TASK TO COMPLETE:
Your task is to transcribe the records exactly, skipping every image.
<<<<
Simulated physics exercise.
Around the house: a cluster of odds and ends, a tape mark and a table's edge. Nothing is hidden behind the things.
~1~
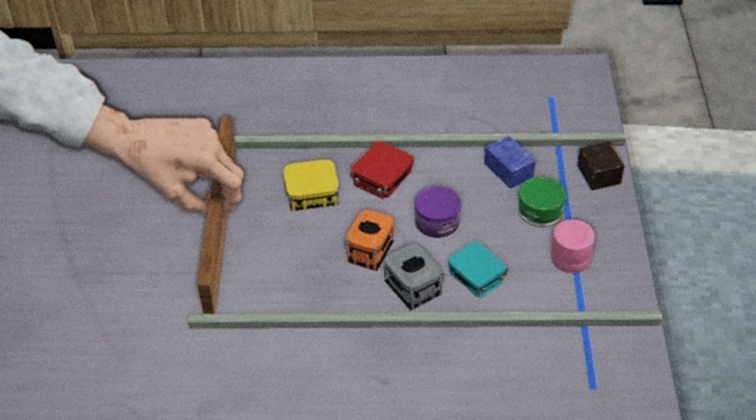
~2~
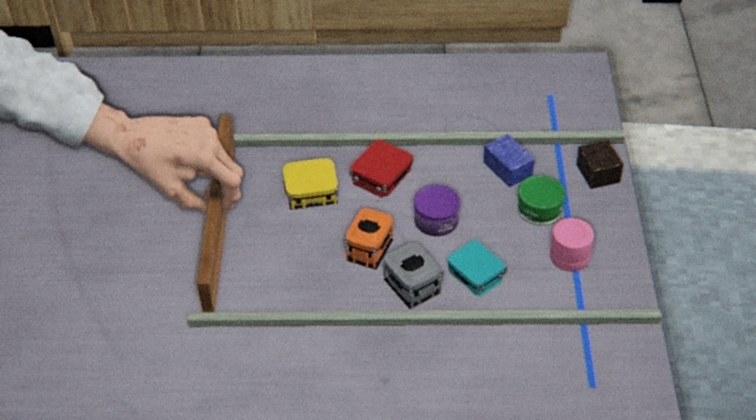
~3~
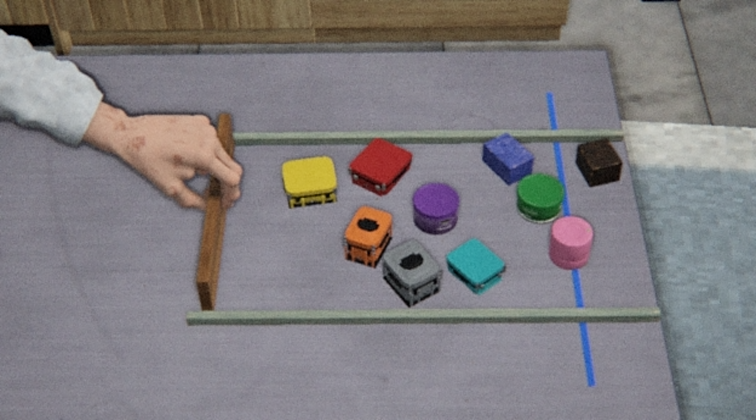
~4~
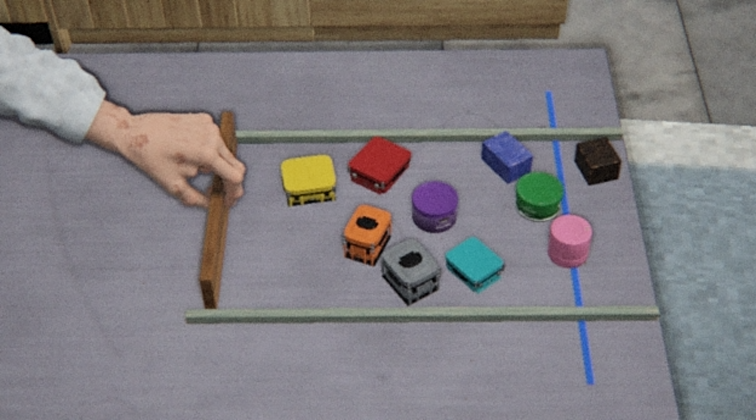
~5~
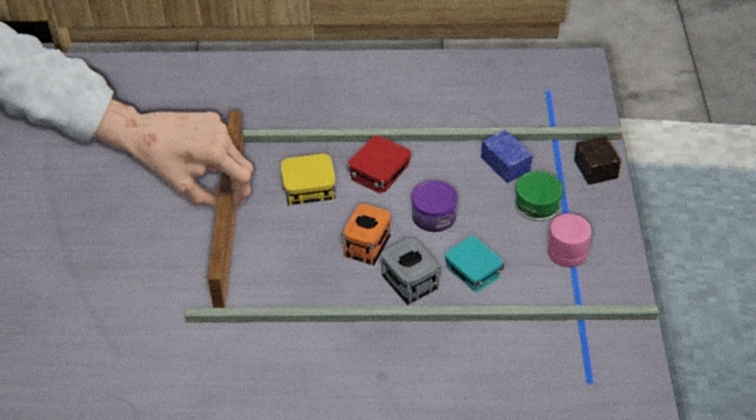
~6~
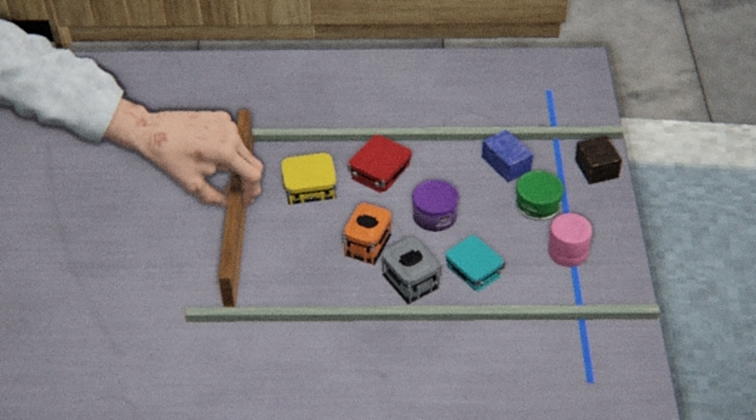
Hand sliding a wooden board slightly right between two pale rails, while colourful small containers near a blue line stay still.
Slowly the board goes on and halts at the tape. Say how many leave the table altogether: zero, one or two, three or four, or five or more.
The number that fall off is three or four.
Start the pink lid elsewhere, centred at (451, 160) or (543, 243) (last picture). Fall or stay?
The pink lid comes down; falls.
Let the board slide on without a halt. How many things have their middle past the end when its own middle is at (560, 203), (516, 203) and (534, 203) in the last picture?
The counts: 4, 1 and 2.
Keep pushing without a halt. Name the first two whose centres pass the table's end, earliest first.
Earliest first: The black block, then the blue block.
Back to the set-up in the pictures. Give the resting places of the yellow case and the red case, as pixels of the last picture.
The yellow case stops around (588, 180); the red case around (625, 151).
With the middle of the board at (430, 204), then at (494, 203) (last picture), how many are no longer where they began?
By then 7, and 10.
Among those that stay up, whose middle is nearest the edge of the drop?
It is the red case.
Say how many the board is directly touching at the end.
That makes 3.
Soon after, none off yet; black block at rest near (598, 160); pink lid at rest near (570, 240); green tin at rest near (539, 195).
Then, none off yet; black block tipped well over near (659, 180); pink lid moved about its own width near (607, 231); green tin moved about its own width near (598, 184).
At rest, the number that fall off is three or four; fallen, blue block, green tin, pink lid and black block.
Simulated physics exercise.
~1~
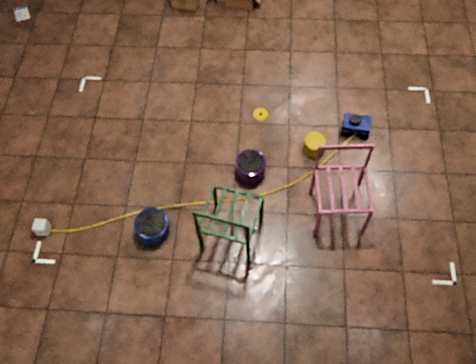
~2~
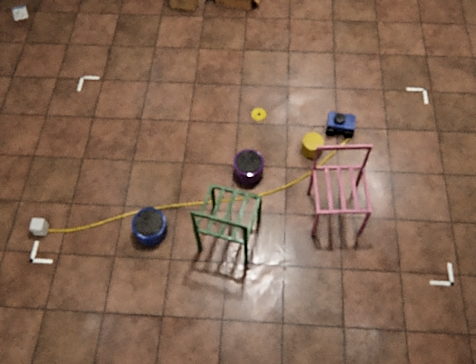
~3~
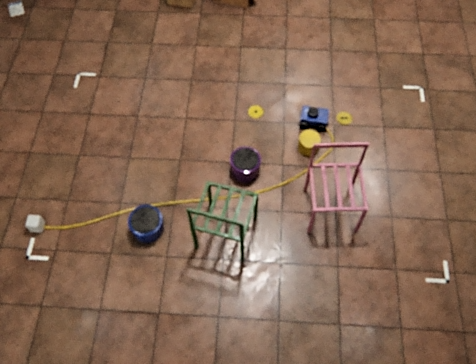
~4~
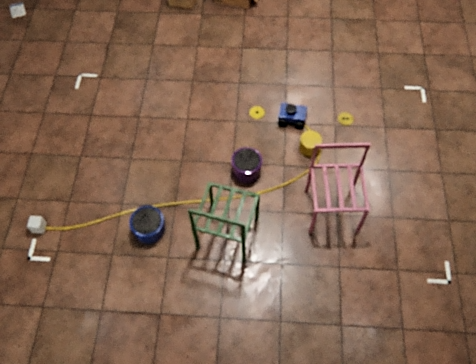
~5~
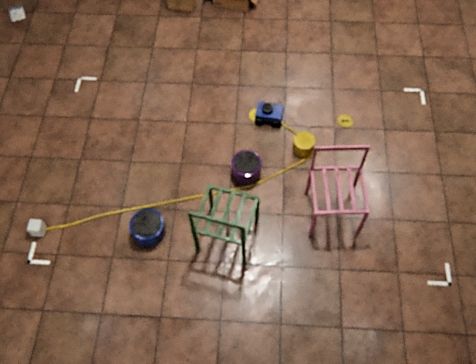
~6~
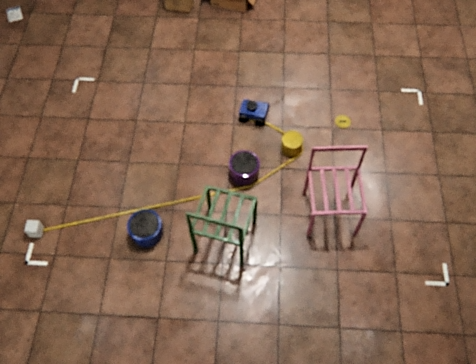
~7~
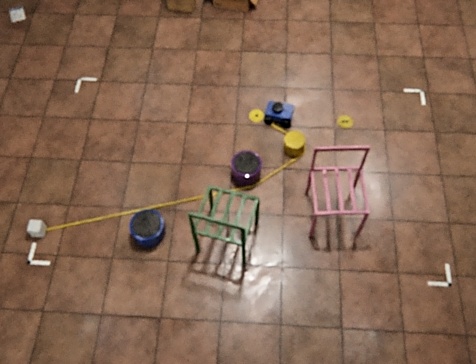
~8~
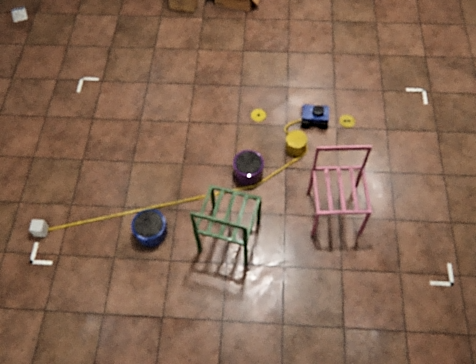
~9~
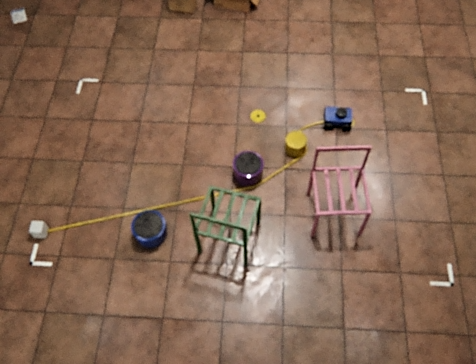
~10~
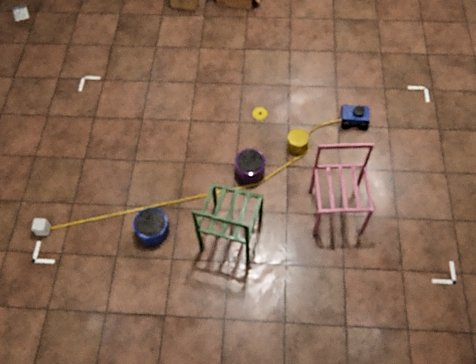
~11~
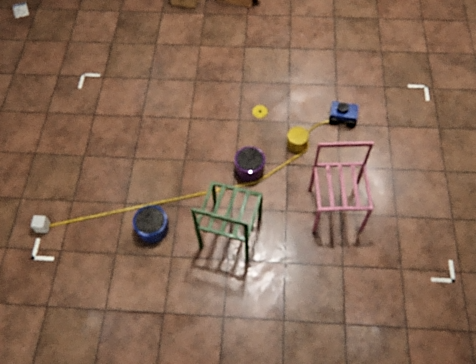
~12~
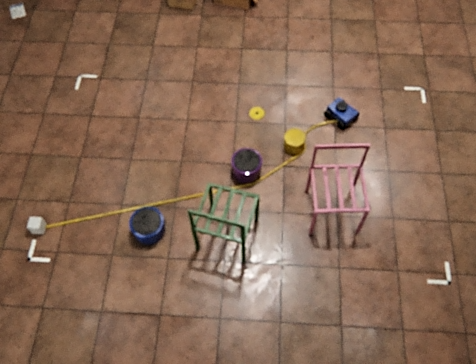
A small blue cart trailing a yellow lead moved left past two yellow marks, its line nudging the yellow tub slightly left, then drove back right and stopped above the pink chair, while the chairs and the purple and blue pots stayed put.
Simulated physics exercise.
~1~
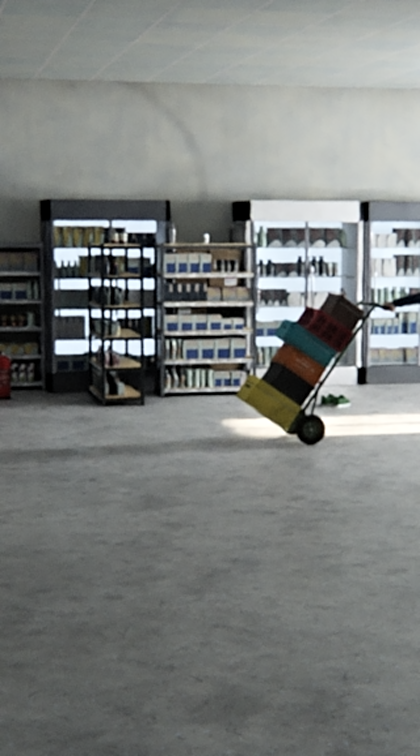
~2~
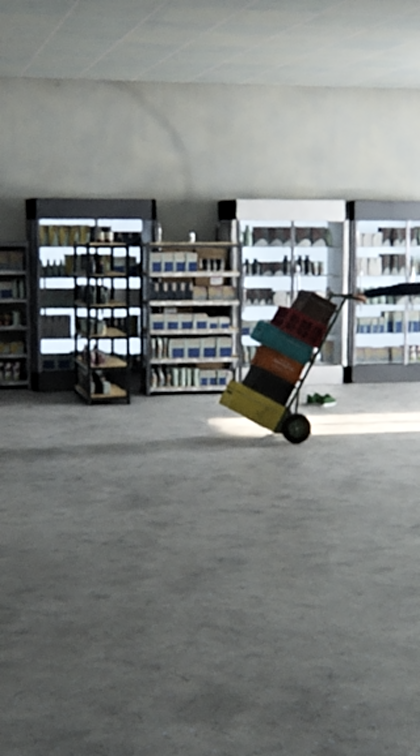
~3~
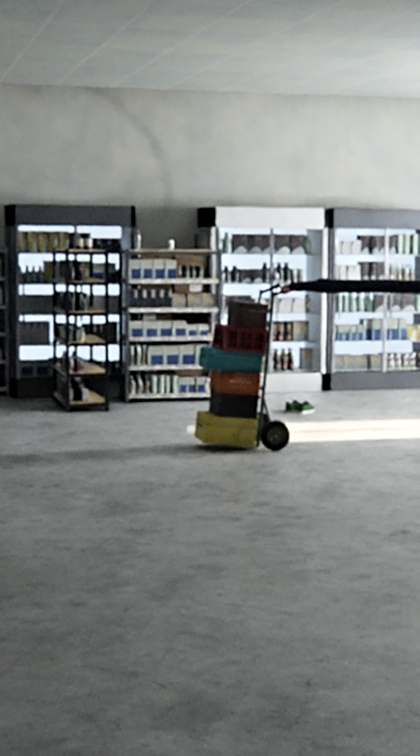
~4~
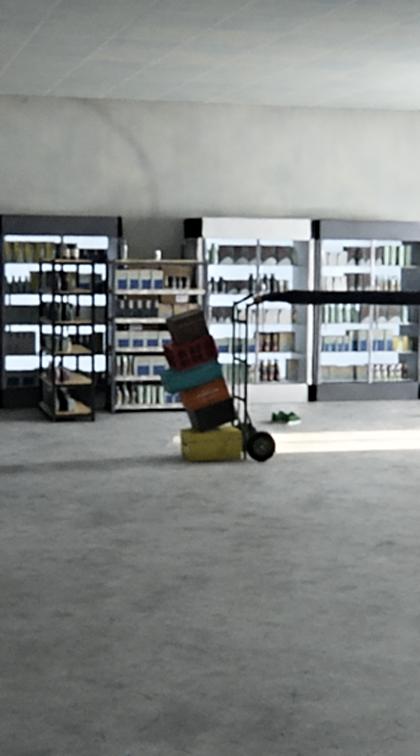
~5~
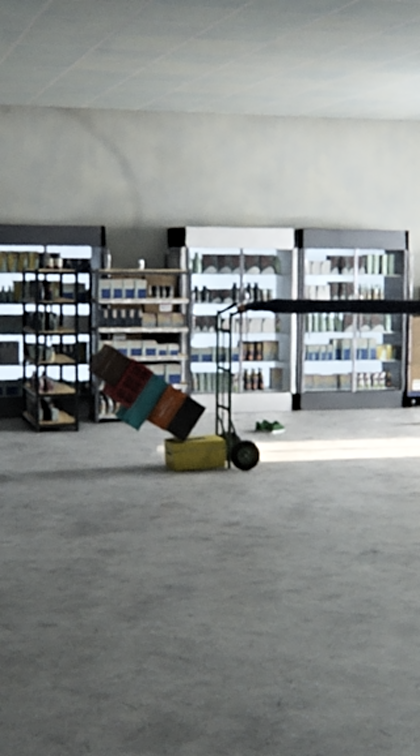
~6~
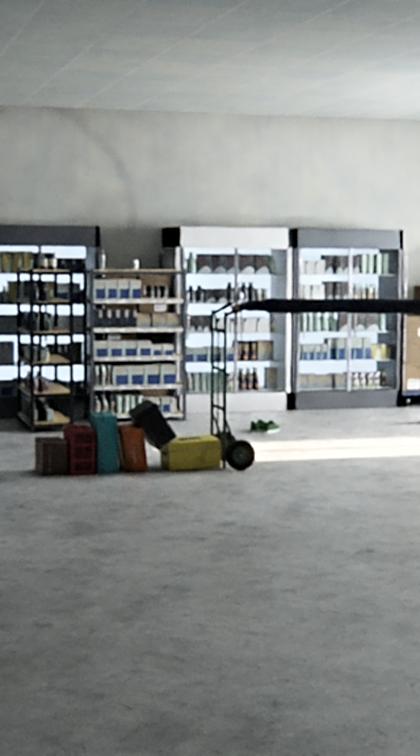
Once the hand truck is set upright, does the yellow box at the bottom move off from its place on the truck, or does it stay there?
>>>>
COMPLETE ANSWER:
Simulated physics exercise.
Around the house: a cluster of odds and ends, a tape mark and a table's edge. Nothing is hidden behind the things.
~1~
~2~
~3~
~4~
~5~
~6~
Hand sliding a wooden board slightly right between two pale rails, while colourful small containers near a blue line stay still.
Slowly the board goes on and halts at the tape. Say how many leave the table altogether: zero, one or two, three or four, or five or more.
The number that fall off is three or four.
Start the pink lid elsewhere, centred at (451, 160) or (543, 243) (last picture). Fall or stay?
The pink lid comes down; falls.
Let the board slide on without a halt. How many things have their middle past the end when its own middle is at (560, 203), (516, 203) and (534, 203) in the last picture?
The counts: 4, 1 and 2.
Keep pushing without a halt. Name the first two whose centres pass the table's end, earliest first.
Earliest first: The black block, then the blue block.
Back to the set-up in the pictures. Give the resting places of the yellow case and the red case, as pixels of the last picture.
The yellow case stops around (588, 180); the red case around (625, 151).
With the middle of the board at (430, 204), then at (494, 203) (last picture), how many are no longer where they began?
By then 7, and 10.
Among those that stay up, whose middle is nearest the edge of the drop?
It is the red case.
Say how many the board is directly touching at the end.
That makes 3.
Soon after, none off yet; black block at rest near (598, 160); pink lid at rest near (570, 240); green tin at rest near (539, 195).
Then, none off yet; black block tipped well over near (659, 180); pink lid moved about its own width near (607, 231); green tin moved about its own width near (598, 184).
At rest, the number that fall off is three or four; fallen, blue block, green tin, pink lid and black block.
Simulated physics exercise.
~1~
~2~
~3~
~4~
~5~
~6~
~7~
~8~
~9~
~10~
~11~
~12~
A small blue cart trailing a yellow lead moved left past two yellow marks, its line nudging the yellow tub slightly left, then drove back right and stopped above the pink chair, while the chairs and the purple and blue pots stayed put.
Simulated physics exercise.
~1~
~2~
~3~
~4~
~5~
~6~
Once the hand truck is set upright, does the yellow box at the bottom move off from its place on the truck, or does it stay there?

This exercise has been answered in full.